- _Instructions to follow_: Set all the material down again unchanged, without the pictures.

- _Raw data_:
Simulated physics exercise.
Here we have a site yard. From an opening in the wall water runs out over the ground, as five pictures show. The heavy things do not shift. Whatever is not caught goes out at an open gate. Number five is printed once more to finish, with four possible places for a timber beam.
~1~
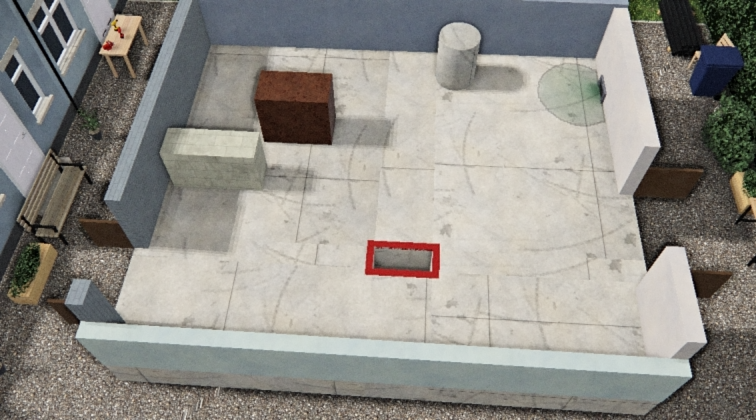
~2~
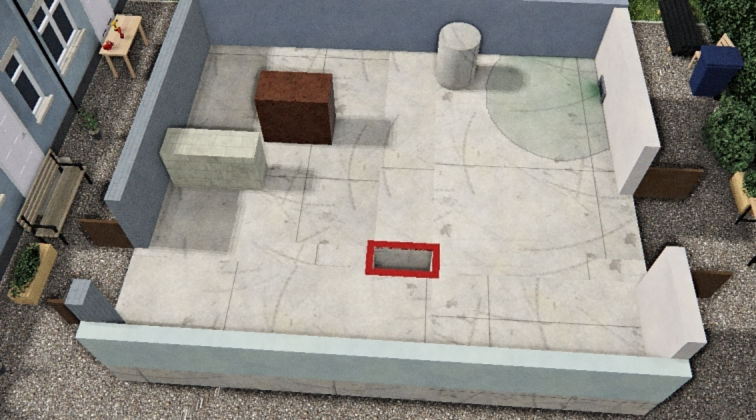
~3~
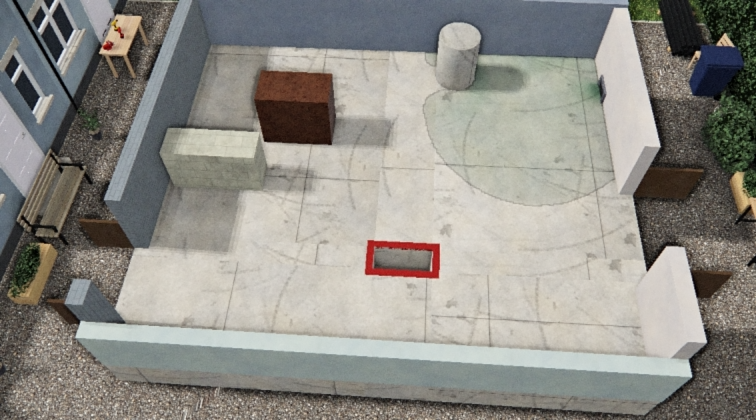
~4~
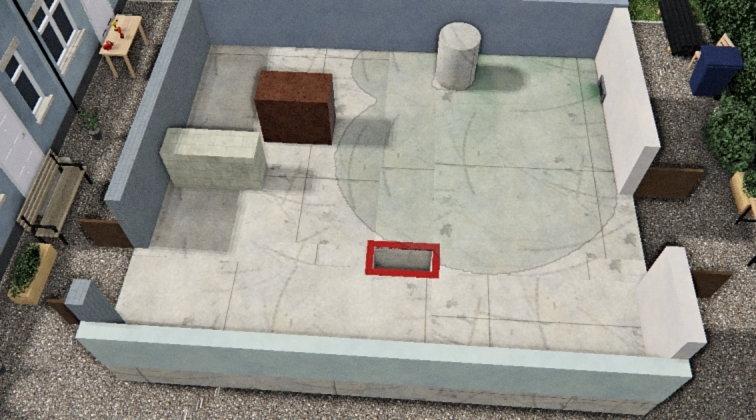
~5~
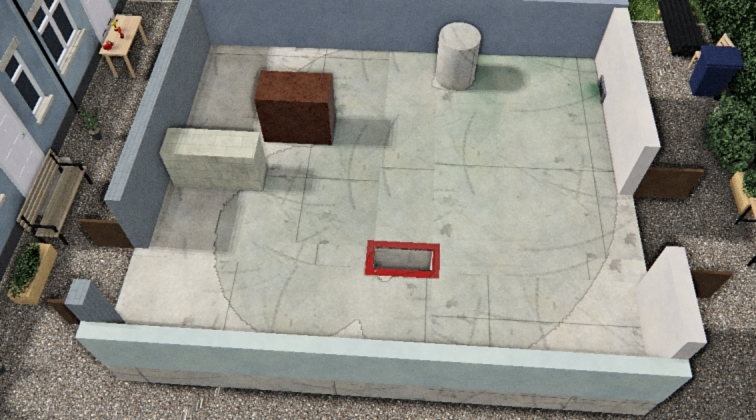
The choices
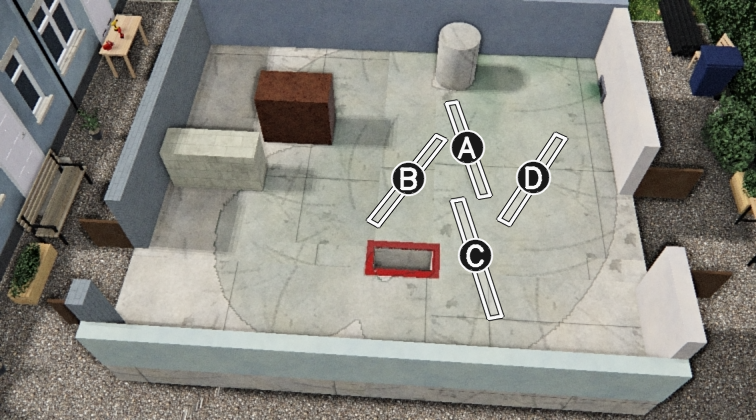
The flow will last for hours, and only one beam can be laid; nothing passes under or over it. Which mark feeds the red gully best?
Take B.
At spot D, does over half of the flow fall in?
No, it does not.
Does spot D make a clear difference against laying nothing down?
No, hardly at all.
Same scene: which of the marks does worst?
Spot A.
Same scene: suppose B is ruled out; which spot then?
Here it is spot D.
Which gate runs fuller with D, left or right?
The left gate.
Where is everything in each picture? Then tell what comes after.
In the first picture, outfall at (603, 90); red gully at (403, 259); open gate at (138, 284); open gate at (626, 240); 3 % of the ground under water, visible out to (546, 98); red gully still dry.
In the second picture, 10 % of the ground under water, visible out to (489, 92); red gully still dry.
In the third picture, 20 % of the ground under water, visible out to (427, 61); red gully still dry.
In the fourth picture, 41 % of the ground under water, visible out to (353, 199); red gully still dry.
In the fifth picture, 67 % of the ground under water, visible out to (226, 281); red gully taking water.
In white, A from (451, 102) to (484, 196); B from (373, 223) to (440, 137); C from (457, 200) to (495, 317); D from (504, 221) to (560, 136).
Choosing A, about 8 % of the stream goes into the red gully, about 87 % out by the gates.
Choosing B, about 34 % of the stream goes into the red gully, about 63 % out by the gates.
Choosing C, about 15 % of the stream goes into the red gully, about 81 % out by the gates.
Choosing D, about 24 % of the stream goes into the red gully, about 73 % out by the gates.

- _Result_:
Simulated physics exercise.
Here we have a site yard. From an opening in the wall water runs out over the ground, as five pictures show. The heavy things do not shift. Whatever is not caught goes out at an open gate. Number five is printed once more to finish, with four possible places for a timber beam.
~1~
~2~
~3~
~4~
~5~
The choices
The flow will last for hours, and only one beam can be laid; nothing passes under or over it. Which mark feeds the red gully best?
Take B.
At spot D, does over half of the flow fall in?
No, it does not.
Does spot D make a clear difference against laying nothing down?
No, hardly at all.
Same scene: which of the marks does worst?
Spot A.
Same scene: suppose B is ruled out; which spot then?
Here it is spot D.
Which gate runs fuller with D, left or right?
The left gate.
Where is everything in each picture? Then tell what comes after.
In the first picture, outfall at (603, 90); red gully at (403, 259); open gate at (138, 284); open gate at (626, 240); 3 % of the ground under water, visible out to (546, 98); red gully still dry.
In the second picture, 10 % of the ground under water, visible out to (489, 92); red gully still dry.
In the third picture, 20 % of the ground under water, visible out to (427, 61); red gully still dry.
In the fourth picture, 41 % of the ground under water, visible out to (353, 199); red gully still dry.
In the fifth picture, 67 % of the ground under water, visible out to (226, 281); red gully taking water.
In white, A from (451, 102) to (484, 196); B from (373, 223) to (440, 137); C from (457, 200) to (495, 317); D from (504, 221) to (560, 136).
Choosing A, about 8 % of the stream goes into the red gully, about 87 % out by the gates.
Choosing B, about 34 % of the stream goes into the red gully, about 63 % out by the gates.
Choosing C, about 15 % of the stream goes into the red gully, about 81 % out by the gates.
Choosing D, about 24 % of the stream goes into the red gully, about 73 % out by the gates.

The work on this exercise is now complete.